→ Requirement
Pictures stay out of the copy; set down each line of the listing below exactly.

→ Dataset extract

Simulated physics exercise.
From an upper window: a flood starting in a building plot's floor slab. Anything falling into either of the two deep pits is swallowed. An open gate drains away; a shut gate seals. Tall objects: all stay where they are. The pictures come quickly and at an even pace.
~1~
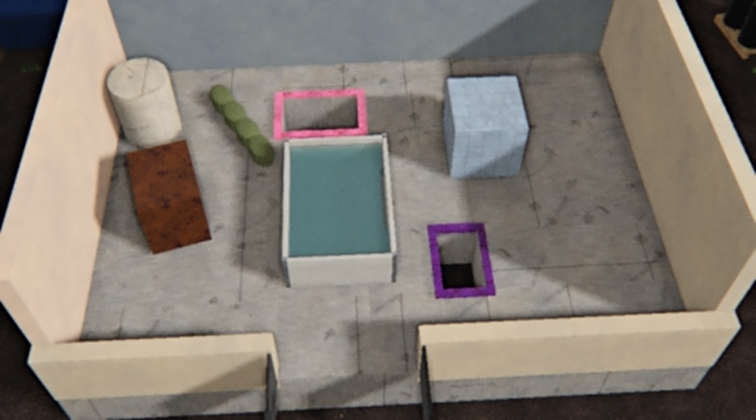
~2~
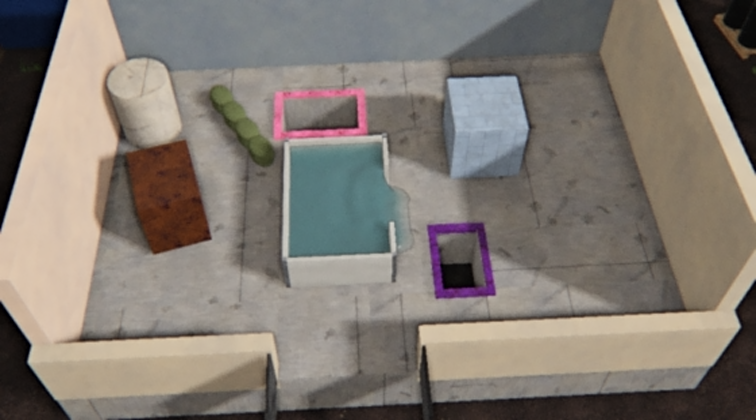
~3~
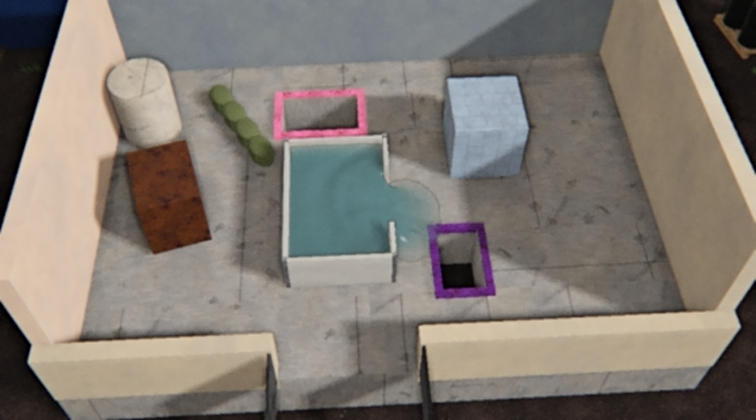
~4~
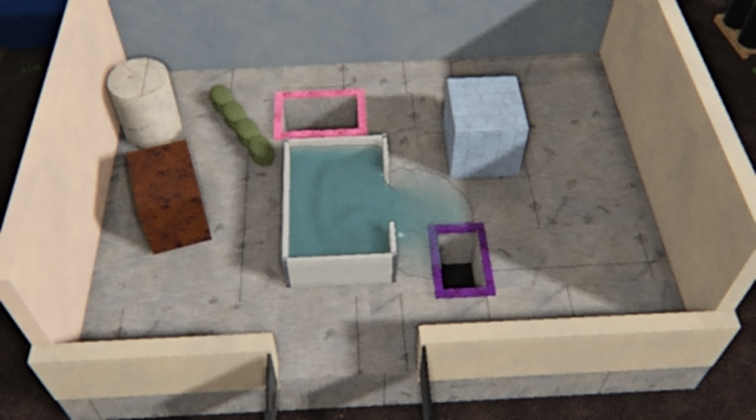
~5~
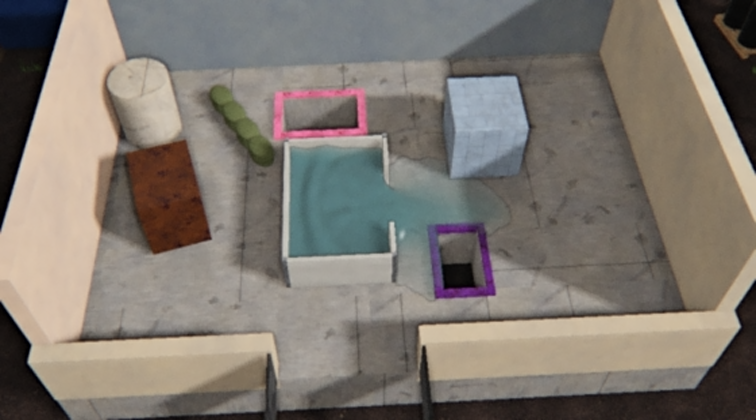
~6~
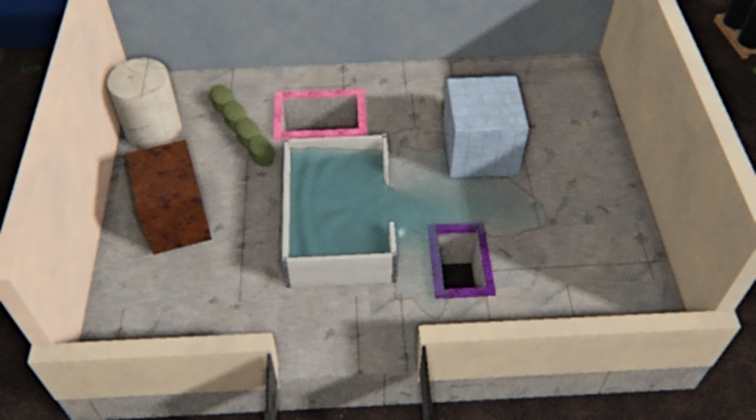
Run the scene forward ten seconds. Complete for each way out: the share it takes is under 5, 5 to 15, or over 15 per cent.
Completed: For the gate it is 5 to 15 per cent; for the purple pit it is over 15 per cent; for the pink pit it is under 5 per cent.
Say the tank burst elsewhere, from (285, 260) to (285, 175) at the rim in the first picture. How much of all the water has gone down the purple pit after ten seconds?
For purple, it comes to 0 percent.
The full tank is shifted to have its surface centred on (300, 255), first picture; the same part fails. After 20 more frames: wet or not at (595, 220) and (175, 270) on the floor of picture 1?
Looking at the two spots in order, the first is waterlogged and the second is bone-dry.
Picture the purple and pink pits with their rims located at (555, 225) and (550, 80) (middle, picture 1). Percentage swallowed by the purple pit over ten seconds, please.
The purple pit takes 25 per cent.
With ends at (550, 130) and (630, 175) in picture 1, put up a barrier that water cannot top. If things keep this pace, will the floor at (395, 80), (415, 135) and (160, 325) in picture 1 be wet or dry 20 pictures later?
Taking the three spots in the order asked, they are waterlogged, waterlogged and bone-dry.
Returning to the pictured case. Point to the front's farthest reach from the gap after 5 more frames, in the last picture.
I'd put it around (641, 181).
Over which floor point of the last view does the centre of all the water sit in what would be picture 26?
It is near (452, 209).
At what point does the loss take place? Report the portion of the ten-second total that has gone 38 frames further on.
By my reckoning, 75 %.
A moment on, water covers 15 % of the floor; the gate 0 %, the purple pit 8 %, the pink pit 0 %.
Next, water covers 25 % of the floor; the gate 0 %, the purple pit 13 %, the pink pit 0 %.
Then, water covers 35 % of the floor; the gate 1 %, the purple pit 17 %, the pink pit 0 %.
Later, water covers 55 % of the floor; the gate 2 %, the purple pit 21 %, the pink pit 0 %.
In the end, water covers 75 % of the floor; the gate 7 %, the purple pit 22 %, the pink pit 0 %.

→ Answer
Simulated physics exercise.
From an upper window: a flood starting in a building plot's floor slab. Anything falling into either of the two deep pits is swallowed. An open gate drains away; a shut gate seals. Tall objects: all stay where they are. The pictures come quickly and at an even pace.
~1~
~2~
~3~
~4~
~5~
~6~
Run the scene forward ten seconds. Complete for each way out: the share it takes is under 5, 5 to 15, or over 15 per cent.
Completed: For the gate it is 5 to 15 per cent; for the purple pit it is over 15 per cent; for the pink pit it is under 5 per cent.
Say the tank burst elsewhere, from (285, 260) to (285, 175) at the rim in the first picture. How much of all the water has gone down the purple pit after ten seconds?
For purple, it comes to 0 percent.
The full tank is shifted to have its surface centred on (300, 255), first picture; the same part fails. After 20 more frames: wet or not at (595, 220) and (175, 270) on the floor of picture 1?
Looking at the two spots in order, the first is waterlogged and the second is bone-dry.
Picture the purple and pink pits with their rims located at (555, 225) and (550, 80) (middle, picture 1). Percentage swallowed by the purple pit over ten seconds, please.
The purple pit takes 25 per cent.
With ends at (550, 130) and (630, 175) in picture 1, put up a barrier that water cannot top. If things keep this pace, will the floor at (395, 80), (415, 135) and (160, 325) in picture 1 be wet or dry 20 pictures later?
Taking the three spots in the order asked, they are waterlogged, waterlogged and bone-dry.
Returning to the pictured case. Point to the front's farthest reach from the gap after 5 more frames, in the last picture.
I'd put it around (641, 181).
Over which floor point of the last view does the centre of all the water sit in what would be picture 26?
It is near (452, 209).
At what point does the loss take place? Report the portion of the ten-second total that has gone 38 frames further on.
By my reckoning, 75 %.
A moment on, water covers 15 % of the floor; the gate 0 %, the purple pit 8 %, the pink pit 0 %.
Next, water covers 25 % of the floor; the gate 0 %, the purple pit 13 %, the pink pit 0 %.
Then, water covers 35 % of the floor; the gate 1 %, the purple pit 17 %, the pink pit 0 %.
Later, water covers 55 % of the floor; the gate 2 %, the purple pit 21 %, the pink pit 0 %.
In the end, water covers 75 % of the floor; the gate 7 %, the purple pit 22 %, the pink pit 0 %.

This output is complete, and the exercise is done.